### To do
Write out exactly, please, the lines from the one containing "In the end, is" to the end of the material.

# # # # # # #

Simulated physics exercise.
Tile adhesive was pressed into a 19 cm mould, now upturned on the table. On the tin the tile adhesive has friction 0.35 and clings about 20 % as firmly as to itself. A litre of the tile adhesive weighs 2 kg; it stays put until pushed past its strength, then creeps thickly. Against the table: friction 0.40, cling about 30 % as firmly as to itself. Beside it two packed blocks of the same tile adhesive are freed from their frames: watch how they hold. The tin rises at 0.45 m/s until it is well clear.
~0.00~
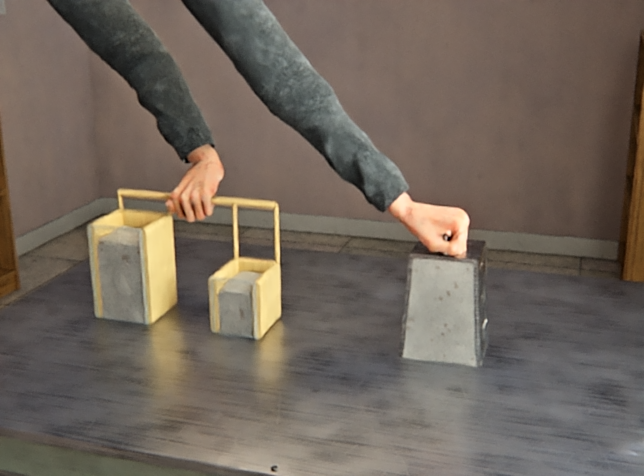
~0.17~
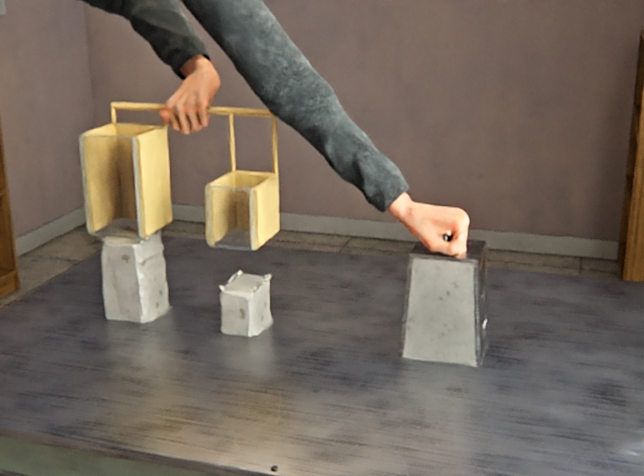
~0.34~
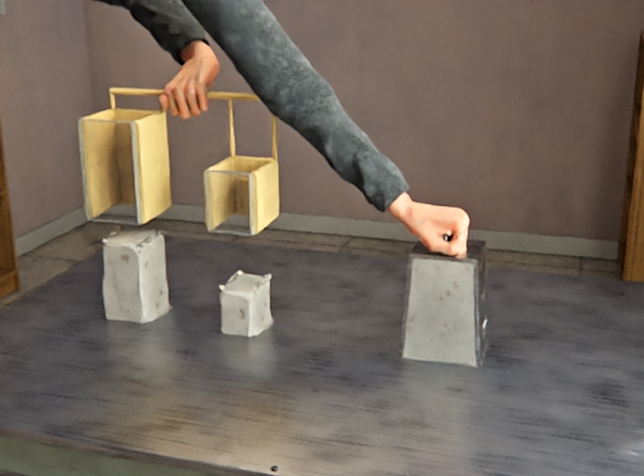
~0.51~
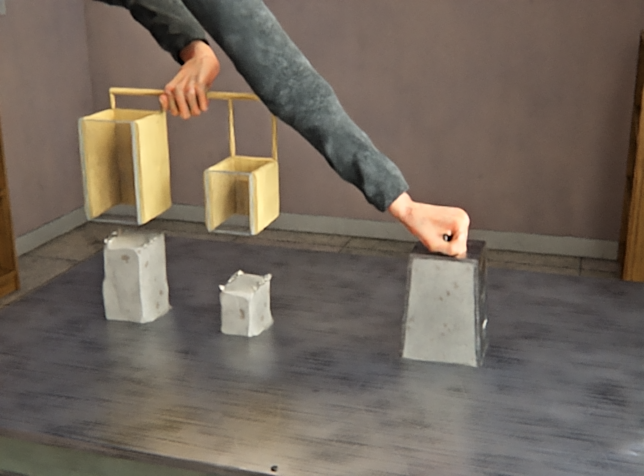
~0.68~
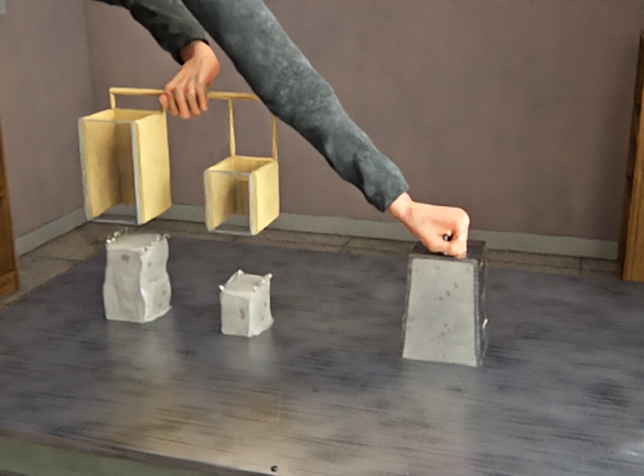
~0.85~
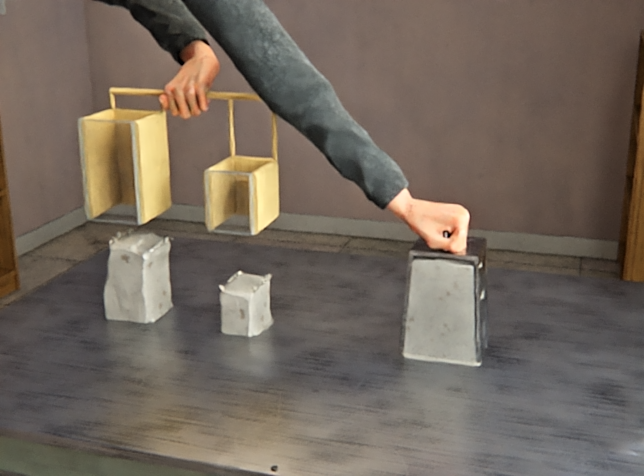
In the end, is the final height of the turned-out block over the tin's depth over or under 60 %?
The final height of the turned-out block over the tin's depth is over 60 %.
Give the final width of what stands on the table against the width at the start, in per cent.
About 110 %.
After 1.08 s, the tin is up by 10 cm.
After 1.35 s, the tin is up by 22 cm; what stands on the table is 93 % of the tin's depth.
After 1.62 s, the tin is up by 31 cm; what stands on the table is 92 % of the tin's depth.
After 1.89 s, the tin is up by 31 cm; what stands on the table is 92 % of the tin's depth.
After 1.99 s, at the end, the tin is up by 31 cm; what stands on the table is 92 % of the tin's depth.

# # # # # # #

### Complete response
In the end, is the final height of the turned-out block over the tin's depth over or under 60 %?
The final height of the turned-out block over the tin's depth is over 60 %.
Give the final width of what stands on the table against the width at the start, in per cent.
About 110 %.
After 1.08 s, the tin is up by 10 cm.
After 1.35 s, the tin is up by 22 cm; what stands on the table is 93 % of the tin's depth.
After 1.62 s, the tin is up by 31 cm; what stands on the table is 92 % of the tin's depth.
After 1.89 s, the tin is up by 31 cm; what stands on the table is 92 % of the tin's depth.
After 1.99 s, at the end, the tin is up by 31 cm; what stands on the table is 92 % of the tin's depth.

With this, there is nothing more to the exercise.